*YOUR OBJECTIVE*: Extract each line of the records below that contains the word "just".

BEGIN

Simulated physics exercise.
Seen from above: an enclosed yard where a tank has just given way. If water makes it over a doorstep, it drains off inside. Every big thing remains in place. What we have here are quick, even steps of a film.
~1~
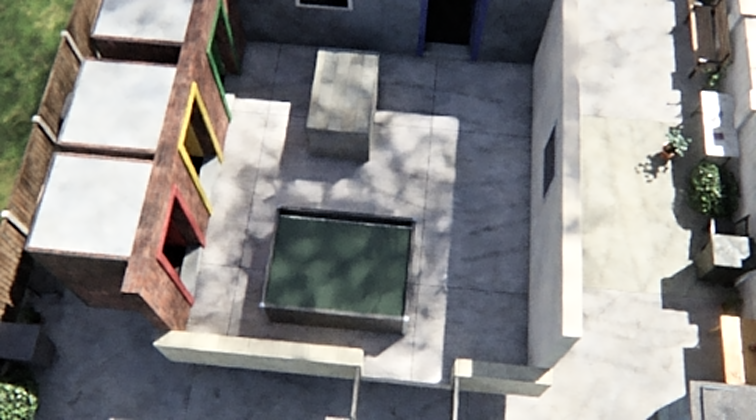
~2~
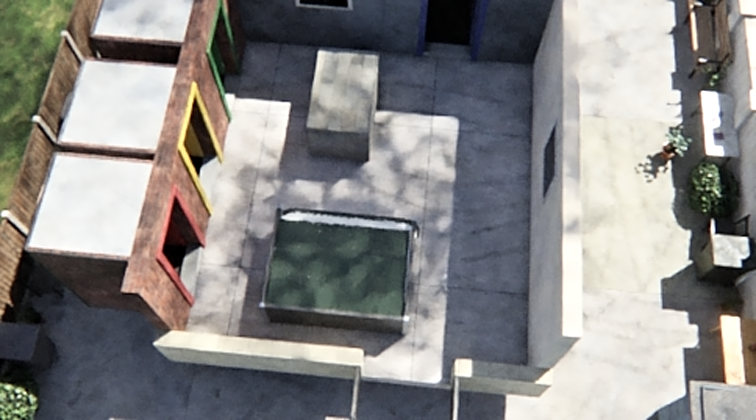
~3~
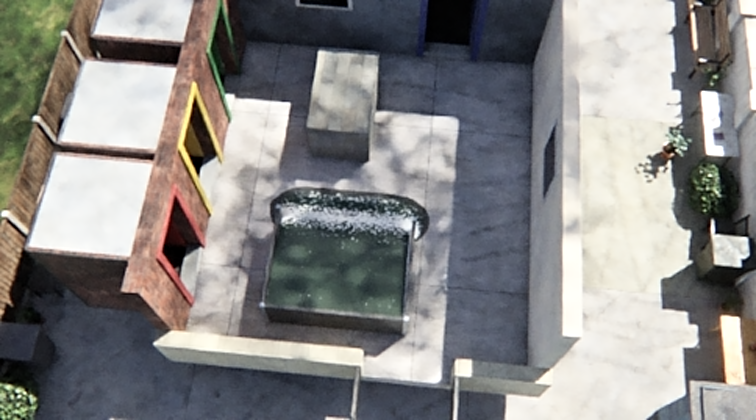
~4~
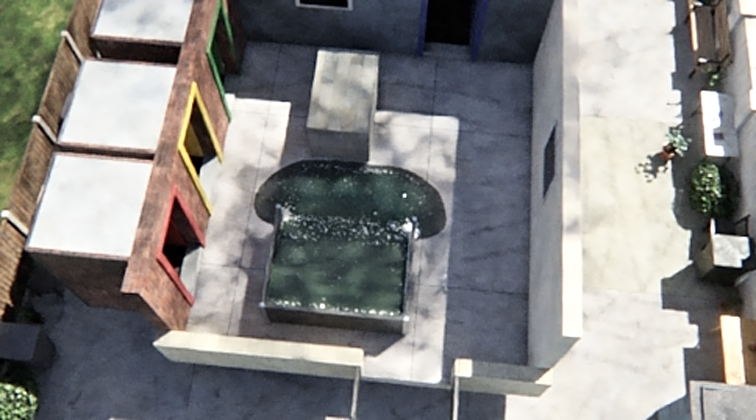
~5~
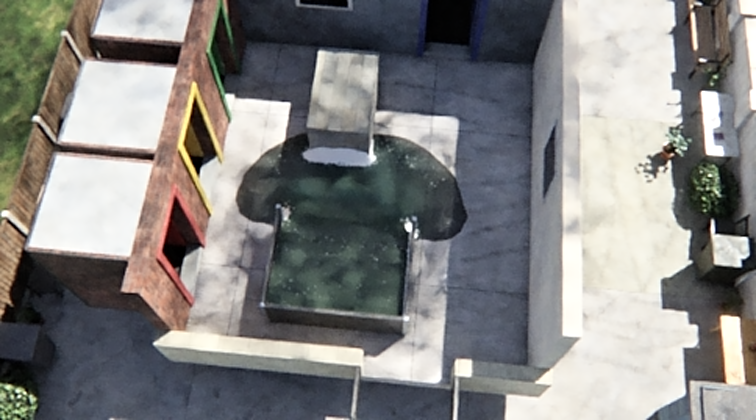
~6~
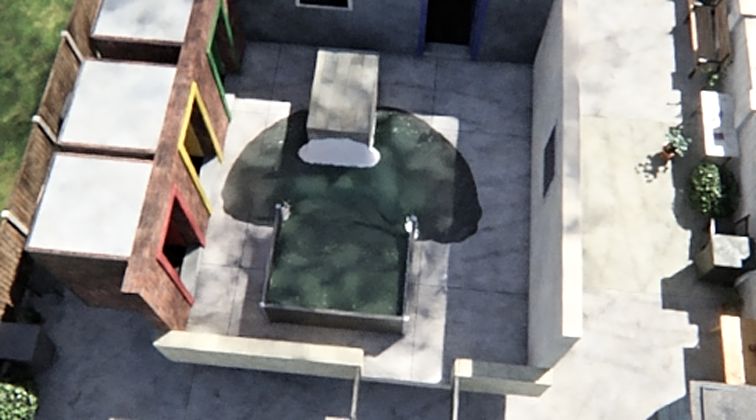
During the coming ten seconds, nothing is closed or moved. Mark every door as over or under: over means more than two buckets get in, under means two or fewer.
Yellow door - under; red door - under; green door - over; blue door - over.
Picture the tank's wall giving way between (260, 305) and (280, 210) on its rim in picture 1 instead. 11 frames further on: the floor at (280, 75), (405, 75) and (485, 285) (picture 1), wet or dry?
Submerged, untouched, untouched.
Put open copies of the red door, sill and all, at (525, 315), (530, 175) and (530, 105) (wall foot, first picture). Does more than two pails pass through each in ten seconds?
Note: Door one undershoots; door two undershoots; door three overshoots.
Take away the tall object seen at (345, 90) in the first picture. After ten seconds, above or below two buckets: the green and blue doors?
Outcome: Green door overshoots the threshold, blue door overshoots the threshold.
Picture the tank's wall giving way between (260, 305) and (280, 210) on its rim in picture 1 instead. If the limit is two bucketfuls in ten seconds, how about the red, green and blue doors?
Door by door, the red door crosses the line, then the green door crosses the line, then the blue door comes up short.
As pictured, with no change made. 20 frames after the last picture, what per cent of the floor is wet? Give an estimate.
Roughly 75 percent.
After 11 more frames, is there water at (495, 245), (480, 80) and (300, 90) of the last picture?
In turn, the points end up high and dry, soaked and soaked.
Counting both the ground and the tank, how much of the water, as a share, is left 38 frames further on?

END
BEGIN

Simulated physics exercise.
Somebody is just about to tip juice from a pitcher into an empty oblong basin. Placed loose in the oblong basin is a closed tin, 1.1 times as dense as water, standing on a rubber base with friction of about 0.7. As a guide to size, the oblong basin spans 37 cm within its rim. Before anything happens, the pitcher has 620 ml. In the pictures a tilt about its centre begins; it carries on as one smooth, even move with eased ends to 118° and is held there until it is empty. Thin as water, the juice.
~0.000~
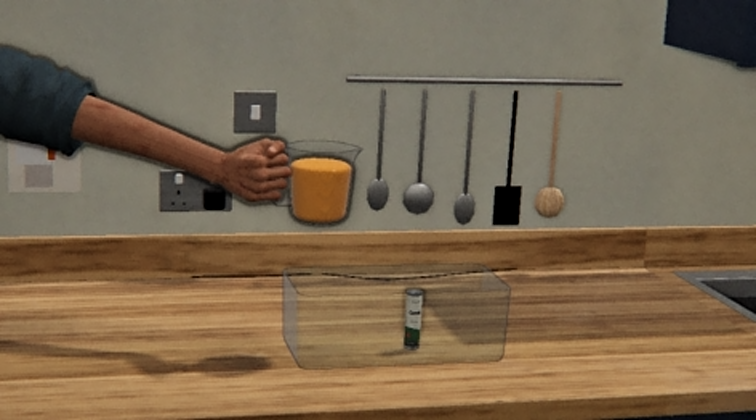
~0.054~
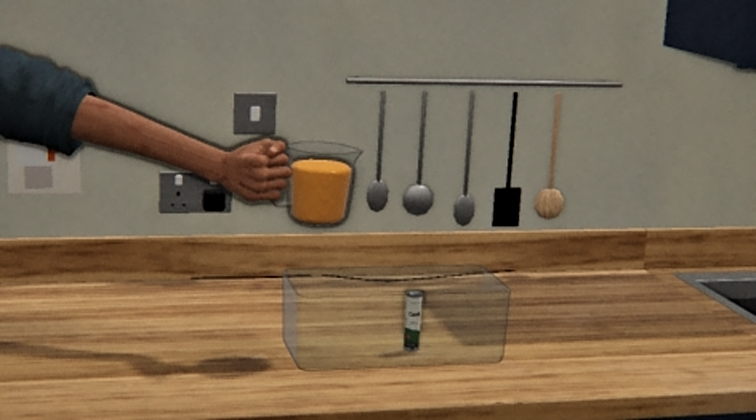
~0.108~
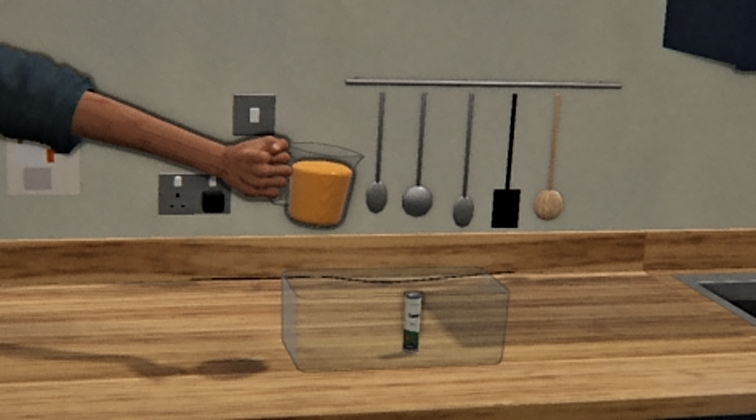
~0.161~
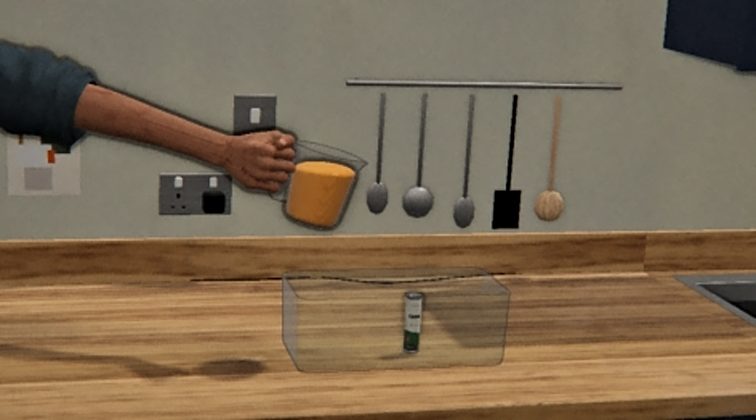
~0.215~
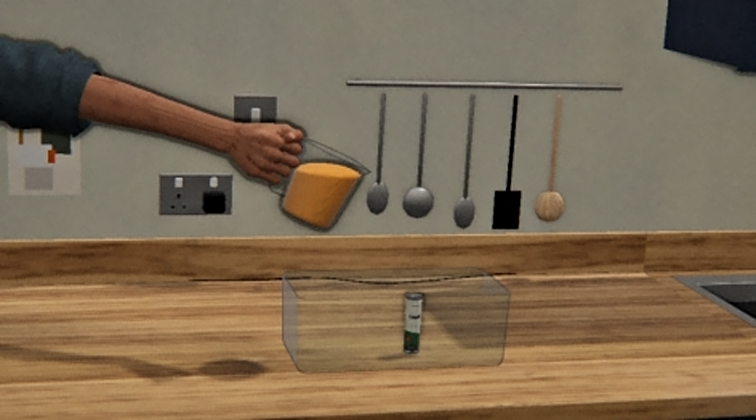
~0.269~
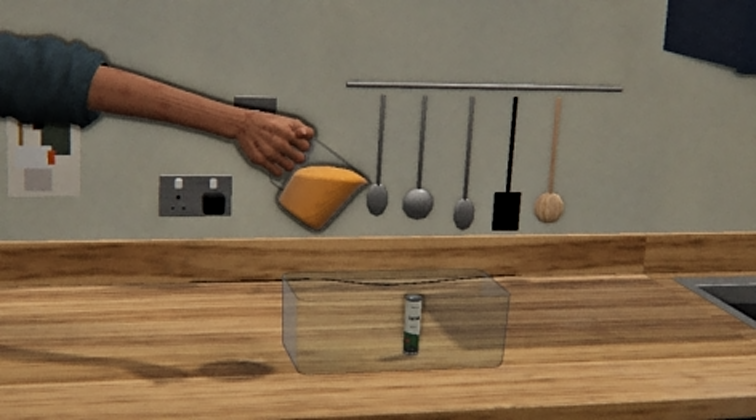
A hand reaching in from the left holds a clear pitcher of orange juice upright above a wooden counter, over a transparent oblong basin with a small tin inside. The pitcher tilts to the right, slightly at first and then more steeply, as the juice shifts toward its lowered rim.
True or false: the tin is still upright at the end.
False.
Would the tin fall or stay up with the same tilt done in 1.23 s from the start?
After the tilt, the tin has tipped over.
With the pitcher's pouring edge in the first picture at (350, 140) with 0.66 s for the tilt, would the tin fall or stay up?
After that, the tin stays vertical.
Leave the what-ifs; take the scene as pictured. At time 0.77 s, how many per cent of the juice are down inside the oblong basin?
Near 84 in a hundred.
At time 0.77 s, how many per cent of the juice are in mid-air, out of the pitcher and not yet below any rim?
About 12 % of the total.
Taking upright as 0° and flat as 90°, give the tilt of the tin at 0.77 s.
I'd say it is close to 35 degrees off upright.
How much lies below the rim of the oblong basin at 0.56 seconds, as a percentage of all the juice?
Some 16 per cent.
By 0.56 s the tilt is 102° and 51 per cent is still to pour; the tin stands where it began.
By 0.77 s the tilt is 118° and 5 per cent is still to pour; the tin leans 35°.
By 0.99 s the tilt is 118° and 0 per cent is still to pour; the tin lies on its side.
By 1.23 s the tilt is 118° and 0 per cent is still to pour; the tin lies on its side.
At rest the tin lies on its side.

END

*RESPONSE TO THE EXERCISE*:
Seen from above: an enclosed yard where a tank has just given way. If water makes it over a doorstep, it drains off inside. Every big thing remains in place. What we have here are quick, even steps of a film.
Somebody is just about to tip juice from a pitcher into an empty oblong basin. Placed loose in the oblong basin is a closed tin, 1.1 times as dense as water, standing on a rubber base with friction of about 0.7. As a guide to size, the oblong basin spans 37 cm within its rim. Before anything happens, the pitcher has 620 ml. In the pictures a tilt about its centre begins; it carries on as one smooth, even move with eased ends to 118° and is held there until it is empty. Thin as water, the juice.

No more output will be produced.